Information provided:
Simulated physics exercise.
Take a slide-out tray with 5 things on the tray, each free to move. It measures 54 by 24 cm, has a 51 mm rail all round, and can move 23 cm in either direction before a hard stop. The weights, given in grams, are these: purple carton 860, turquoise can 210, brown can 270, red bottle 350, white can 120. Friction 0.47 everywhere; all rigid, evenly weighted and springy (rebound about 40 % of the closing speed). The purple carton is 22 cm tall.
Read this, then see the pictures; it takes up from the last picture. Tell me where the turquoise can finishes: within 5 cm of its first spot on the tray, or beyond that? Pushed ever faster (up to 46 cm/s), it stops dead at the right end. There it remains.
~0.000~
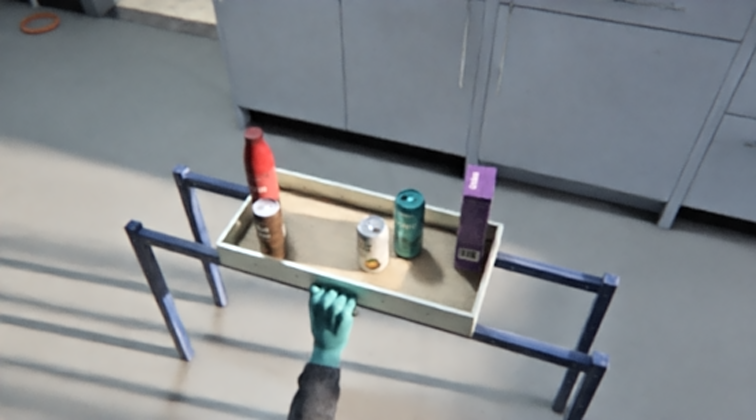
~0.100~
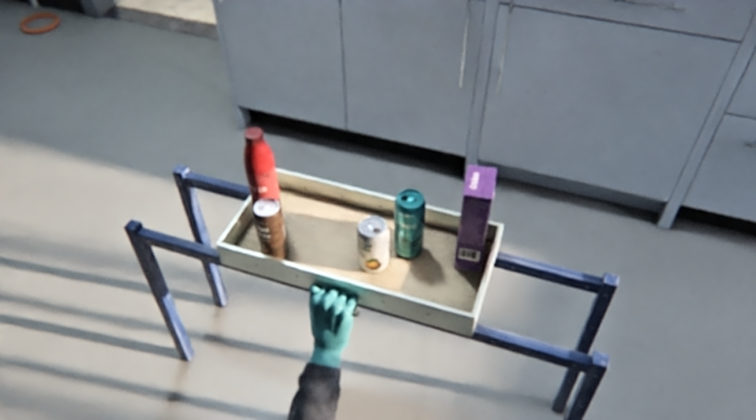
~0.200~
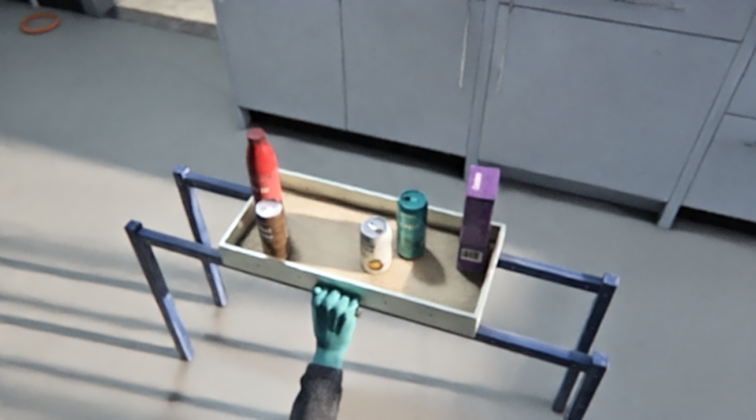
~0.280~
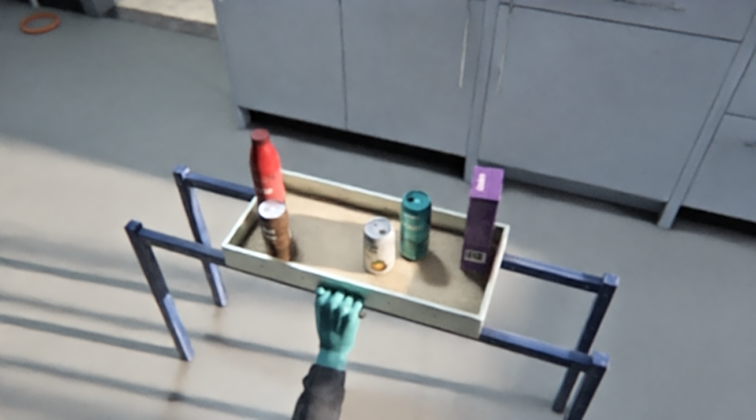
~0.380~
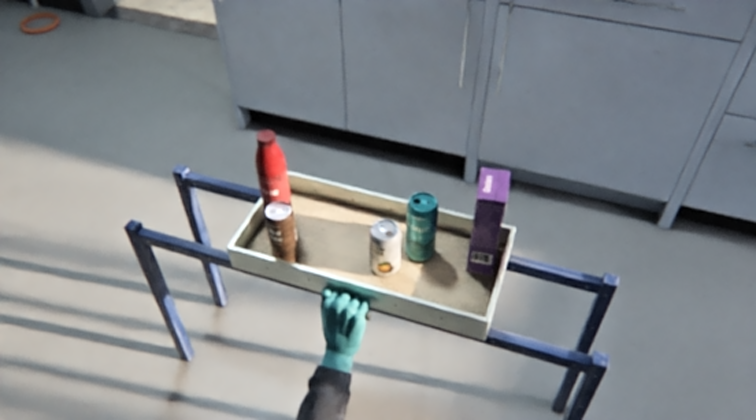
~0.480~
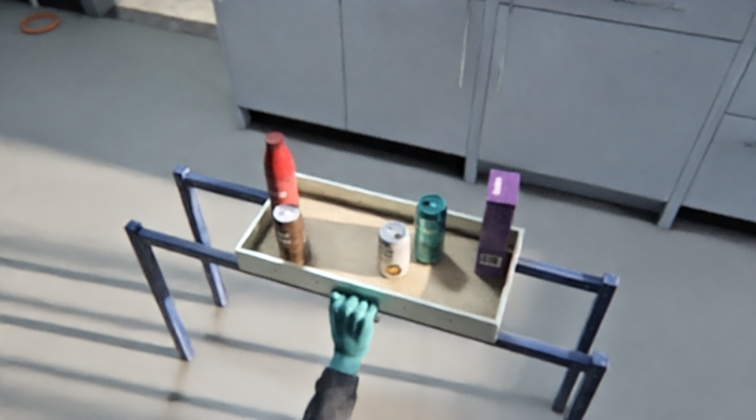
Essentially unmoved.
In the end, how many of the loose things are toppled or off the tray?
That makes 2.
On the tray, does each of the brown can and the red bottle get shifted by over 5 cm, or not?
Brown can: Remains in place. Red bottle: Is displaced.
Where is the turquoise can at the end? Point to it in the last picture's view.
Around (528, 254).
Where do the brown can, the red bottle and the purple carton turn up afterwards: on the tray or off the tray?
Well, the brown can does not come off, the red bottle does not come off, and the purple carton does come off.
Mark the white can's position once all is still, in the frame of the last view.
It comes to rest somewhere around (490, 276).
After 1.28 s, tray has slid 23 cm right; red bottle 24° off upright; purple carton 22° off upright; white can moved 2 cm.
After 1.78 s, tray has slid 23 cm right; turquoise can moved 2 cm near (529, 254); red bottle on its side; purple carton on its side.
After 2.28 s, tray has slid 23 cm right; purple carton now off the tray; turquoise can moved 2 cm near (528, 254); red bottle on its side.
In the end (2.5 s), off the tray, purple carton; toppled on the tray, red bottle; the other 3 under 5 cm from the start. At the end, from the last picture's camera, turquoise can near (528, 254).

Set task: Transcribe the preceding listing in its entirety and with exact wording, leaving out pictures.

Answer to this problem:
Simulated physics exercise.
Take a slide-out tray with 5 things on the tray, each free to move. It measures 54 by 24 cm, has a 51 mm rail all round, and can move 23 cm in either direction before a hard stop. The weights, given in grams, are these: purple carton 860, turquoise can 210, brown can 270, red bottle 350, white can 120. Friction 0.47 everywhere; all rigid, evenly weighted and springy (rebound about 40 % of the closing speed). The purple carton is 22 cm tall.
Read this, then see the pictures; it takes up from the last picture. Tell me where the turquoise can finishes: within 5 cm of its first spot on the tray, or beyond that? Pushed ever faster (up to 46 cm/s), it stops dead at the right end. There it remains.
~0.000~
~0.100~
~0.200~
~0.280~
~0.380~
~0.480~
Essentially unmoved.
In the end, how many of the loose things are toppled or off the tray?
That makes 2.
On the tray, does each of the brown can and the red bottle get shifted by over 5 cm, or not?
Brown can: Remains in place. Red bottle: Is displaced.
Where is the turquoise can at the end? Point to it in the last picture's view.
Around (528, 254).
Where do the brown can, the red bottle and the purple carton turn up afterwards: on the tray or off the tray?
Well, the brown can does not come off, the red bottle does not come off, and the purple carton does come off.
Mark the white can's position once all is still, in the frame of the last view.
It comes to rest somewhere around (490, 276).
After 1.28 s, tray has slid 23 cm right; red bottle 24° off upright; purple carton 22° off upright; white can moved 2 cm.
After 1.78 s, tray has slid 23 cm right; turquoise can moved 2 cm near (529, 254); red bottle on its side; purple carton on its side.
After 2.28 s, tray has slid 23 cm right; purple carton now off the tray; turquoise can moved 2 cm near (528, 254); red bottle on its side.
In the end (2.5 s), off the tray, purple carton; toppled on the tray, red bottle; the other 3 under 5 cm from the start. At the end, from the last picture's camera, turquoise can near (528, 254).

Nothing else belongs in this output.